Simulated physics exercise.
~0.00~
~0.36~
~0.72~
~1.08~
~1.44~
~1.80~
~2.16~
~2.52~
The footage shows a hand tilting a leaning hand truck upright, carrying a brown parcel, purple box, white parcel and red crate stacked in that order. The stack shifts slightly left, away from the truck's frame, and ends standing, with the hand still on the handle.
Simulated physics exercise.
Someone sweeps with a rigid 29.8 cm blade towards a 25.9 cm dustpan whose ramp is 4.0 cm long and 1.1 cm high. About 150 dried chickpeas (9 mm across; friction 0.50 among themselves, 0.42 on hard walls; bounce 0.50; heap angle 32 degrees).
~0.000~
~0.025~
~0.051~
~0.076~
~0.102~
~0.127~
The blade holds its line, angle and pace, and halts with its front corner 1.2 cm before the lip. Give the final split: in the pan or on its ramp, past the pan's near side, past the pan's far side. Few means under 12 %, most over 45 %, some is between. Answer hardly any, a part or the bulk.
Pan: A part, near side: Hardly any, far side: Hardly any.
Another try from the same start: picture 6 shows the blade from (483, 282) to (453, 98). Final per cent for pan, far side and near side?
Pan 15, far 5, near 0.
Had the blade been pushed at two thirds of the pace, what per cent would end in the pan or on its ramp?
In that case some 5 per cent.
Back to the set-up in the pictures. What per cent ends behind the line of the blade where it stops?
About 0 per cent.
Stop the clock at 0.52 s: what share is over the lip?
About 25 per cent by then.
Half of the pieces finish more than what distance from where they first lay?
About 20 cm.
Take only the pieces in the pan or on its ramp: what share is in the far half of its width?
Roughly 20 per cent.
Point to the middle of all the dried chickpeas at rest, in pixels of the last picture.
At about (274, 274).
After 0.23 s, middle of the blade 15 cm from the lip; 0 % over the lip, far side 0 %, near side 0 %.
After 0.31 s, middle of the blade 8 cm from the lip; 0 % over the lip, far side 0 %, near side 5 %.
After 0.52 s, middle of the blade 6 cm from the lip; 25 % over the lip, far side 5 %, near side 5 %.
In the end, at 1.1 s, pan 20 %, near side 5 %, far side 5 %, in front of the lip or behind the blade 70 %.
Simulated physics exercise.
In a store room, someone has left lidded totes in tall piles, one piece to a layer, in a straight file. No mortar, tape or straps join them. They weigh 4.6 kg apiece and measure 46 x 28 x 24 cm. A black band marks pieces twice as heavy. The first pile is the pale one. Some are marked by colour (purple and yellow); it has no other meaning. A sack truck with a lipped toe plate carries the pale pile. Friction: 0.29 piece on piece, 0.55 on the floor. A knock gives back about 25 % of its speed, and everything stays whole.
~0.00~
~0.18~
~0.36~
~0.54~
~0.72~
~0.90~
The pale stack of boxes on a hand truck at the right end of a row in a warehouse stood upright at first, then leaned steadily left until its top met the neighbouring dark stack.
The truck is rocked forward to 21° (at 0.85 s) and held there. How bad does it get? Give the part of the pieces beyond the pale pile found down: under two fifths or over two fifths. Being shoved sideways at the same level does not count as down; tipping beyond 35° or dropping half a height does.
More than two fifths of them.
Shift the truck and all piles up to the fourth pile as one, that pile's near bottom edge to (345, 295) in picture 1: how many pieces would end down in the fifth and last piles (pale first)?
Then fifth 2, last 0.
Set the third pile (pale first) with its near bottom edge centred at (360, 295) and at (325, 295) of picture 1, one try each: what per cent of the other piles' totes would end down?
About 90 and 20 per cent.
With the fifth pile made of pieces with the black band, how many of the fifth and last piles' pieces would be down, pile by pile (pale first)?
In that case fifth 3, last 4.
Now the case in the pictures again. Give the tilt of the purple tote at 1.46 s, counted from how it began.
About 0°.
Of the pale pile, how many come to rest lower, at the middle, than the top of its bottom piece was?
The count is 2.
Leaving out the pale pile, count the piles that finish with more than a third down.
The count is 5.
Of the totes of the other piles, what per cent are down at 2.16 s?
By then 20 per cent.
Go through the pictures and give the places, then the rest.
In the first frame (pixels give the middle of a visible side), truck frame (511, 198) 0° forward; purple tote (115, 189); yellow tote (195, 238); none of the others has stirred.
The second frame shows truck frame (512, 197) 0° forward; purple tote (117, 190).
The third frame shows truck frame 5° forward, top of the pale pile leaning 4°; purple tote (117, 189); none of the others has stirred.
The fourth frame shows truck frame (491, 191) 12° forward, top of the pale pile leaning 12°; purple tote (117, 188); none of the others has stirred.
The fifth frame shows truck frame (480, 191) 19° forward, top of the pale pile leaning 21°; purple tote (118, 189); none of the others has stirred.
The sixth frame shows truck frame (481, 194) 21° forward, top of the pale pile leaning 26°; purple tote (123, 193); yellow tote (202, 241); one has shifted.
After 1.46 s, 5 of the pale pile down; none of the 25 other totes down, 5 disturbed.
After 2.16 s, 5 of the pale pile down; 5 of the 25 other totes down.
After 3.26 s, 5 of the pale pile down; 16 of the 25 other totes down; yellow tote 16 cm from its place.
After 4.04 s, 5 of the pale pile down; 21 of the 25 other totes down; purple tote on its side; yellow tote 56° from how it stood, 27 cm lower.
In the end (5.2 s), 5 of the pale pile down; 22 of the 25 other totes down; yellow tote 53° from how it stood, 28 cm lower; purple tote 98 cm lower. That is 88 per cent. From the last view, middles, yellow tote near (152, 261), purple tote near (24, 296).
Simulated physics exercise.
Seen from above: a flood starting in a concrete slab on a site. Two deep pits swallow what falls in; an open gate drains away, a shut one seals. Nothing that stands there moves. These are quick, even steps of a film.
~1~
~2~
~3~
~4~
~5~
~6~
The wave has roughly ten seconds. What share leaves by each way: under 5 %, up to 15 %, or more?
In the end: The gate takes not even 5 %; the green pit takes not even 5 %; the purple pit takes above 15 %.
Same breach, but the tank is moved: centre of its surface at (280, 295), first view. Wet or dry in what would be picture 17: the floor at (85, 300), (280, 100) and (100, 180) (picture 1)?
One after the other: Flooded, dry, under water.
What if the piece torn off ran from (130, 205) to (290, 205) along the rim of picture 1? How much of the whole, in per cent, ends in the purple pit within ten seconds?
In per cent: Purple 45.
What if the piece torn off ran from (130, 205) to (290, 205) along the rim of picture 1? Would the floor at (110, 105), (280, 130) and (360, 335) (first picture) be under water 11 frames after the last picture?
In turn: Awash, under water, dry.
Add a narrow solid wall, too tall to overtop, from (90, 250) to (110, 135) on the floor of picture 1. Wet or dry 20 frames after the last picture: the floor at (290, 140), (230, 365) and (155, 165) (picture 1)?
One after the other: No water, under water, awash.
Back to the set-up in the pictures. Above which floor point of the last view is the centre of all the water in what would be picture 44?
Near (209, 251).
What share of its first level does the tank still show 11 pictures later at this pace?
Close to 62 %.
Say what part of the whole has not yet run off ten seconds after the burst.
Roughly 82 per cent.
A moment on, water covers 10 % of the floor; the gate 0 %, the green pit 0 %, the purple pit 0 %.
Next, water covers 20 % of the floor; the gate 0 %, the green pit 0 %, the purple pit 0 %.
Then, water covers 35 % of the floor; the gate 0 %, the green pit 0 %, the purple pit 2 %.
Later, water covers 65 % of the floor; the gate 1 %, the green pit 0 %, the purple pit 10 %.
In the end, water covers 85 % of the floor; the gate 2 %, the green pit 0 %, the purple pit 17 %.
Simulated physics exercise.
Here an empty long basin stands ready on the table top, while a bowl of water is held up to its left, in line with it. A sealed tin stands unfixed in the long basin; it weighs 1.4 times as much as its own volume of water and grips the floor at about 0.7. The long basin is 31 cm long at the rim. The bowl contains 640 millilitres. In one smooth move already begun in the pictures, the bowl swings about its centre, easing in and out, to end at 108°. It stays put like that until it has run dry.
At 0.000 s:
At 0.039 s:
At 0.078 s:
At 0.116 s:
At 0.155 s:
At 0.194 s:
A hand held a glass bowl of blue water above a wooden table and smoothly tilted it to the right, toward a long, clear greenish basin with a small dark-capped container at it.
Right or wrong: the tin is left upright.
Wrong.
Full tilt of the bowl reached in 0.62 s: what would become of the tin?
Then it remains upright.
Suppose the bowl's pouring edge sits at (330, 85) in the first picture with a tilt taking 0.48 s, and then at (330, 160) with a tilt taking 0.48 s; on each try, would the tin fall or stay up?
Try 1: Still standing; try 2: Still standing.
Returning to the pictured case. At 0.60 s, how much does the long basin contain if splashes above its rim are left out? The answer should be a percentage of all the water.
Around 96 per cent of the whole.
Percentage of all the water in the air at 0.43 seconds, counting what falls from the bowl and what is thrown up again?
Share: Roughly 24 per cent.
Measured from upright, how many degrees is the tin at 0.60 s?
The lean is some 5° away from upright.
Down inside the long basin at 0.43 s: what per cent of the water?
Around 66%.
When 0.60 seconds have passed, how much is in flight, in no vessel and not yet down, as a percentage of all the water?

• **TASK DIRECTIONS**
Go through the records above, find every line with the word "stays", and list those lines.

• **OUTPUT**
In a store room, someone has left lidded totes in tall piles, one piece to a layer, in a straight file. No mortar, tape or straps join them. They weigh 4.6 kg apiece and measure 46 x 28 x 24 cm. A black band marks pieces twice as heavy. The first pile is the pale one. Some are marked by colour (purple and yellow); it has no other meaning. A sack truck with a lipped toe plate carries the pale pile. Friction: 0.29 piece on piece, 0.55 on the floor. A knock gives back about 25 % of its speed, and everything stays whole.
Here an empty long basin stands ready on the table top, while a bowl of water is held up to its left, in line with it. A sealed tin stands unfixed in the long basin; it weighs 1.4 times as much as its own volume of water and grips the floor at about 0.7. The long basin is 31 cm long at the rim. The bowl contains 640 millilitres. In one smooth move already begun in the pictures, the bowl swings about its centre, easing in and out, to end at 108°. It stays put like that until it has run dry.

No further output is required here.